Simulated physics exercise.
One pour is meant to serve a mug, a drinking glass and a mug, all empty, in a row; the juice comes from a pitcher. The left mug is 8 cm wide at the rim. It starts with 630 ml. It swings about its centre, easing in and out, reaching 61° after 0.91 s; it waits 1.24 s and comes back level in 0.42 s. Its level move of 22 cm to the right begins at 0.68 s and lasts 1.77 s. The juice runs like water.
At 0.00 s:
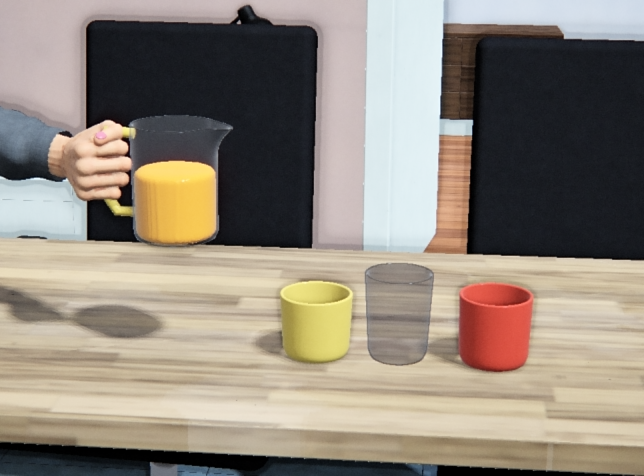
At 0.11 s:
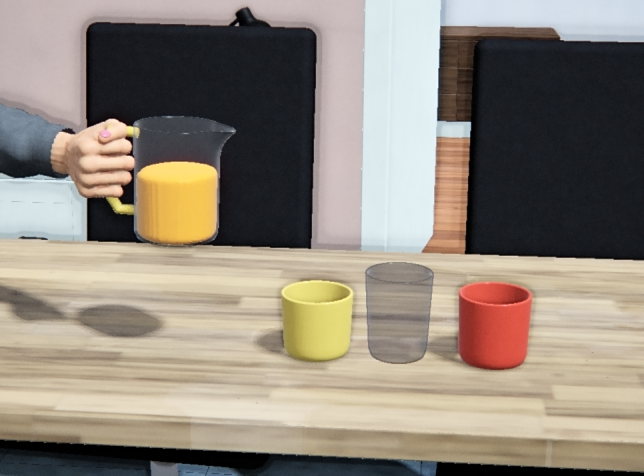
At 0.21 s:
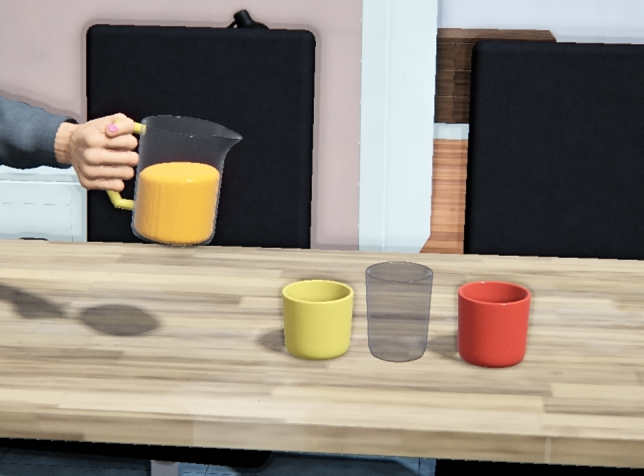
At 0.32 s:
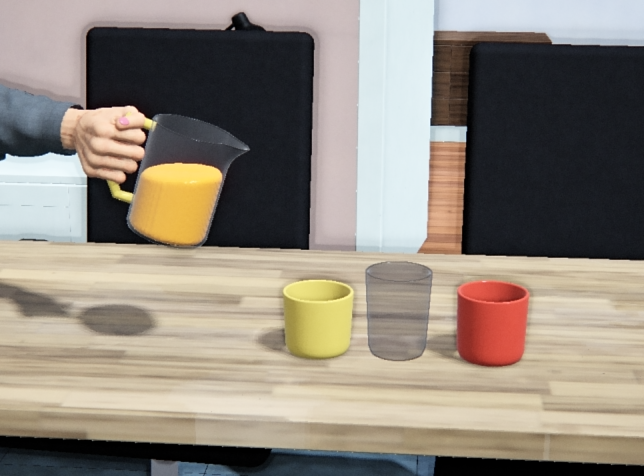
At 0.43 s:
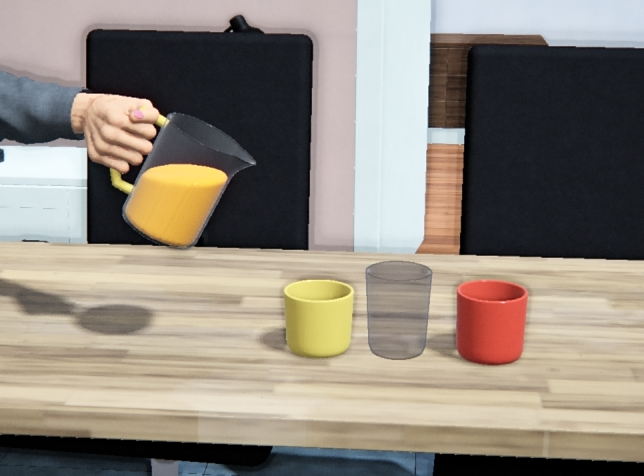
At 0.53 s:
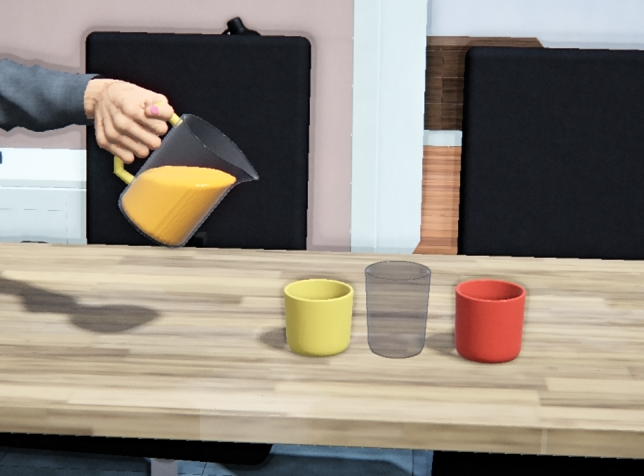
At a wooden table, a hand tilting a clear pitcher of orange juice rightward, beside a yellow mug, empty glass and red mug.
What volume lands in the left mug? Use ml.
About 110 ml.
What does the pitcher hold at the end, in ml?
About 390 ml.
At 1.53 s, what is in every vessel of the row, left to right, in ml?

Written exercise: Give all the lines above again, character for character, without pictures.

Solution:
Simulated physics exercise.
One pour is meant to serve a mug, a drinking glass and a mug, all empty, in a row; the juice comes from a pitcher. The left mug is 8 cm wide at the rim. It starts with 630 ml. It swings about its centre, easing in and out, reaching 61° after 0.91 s; it waits 1.24 s and comes back level in 0.42 s. Its level move of 22 cm to the right begins at 0.68 s and lasts 1.77 s. The juice runs like water.
At 0.00 s:
At 0.11 s:
At 0.21 s:
At 0.32 s:
At 0.43 s:
At 0.53 s:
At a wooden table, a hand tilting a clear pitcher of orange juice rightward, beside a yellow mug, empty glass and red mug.
What volume lands in the left mug? Use ml.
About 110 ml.
What does the pitcher hold at the end, in ml?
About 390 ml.
At 1.53 s, what is in every vessel of the row, left to right, in ml?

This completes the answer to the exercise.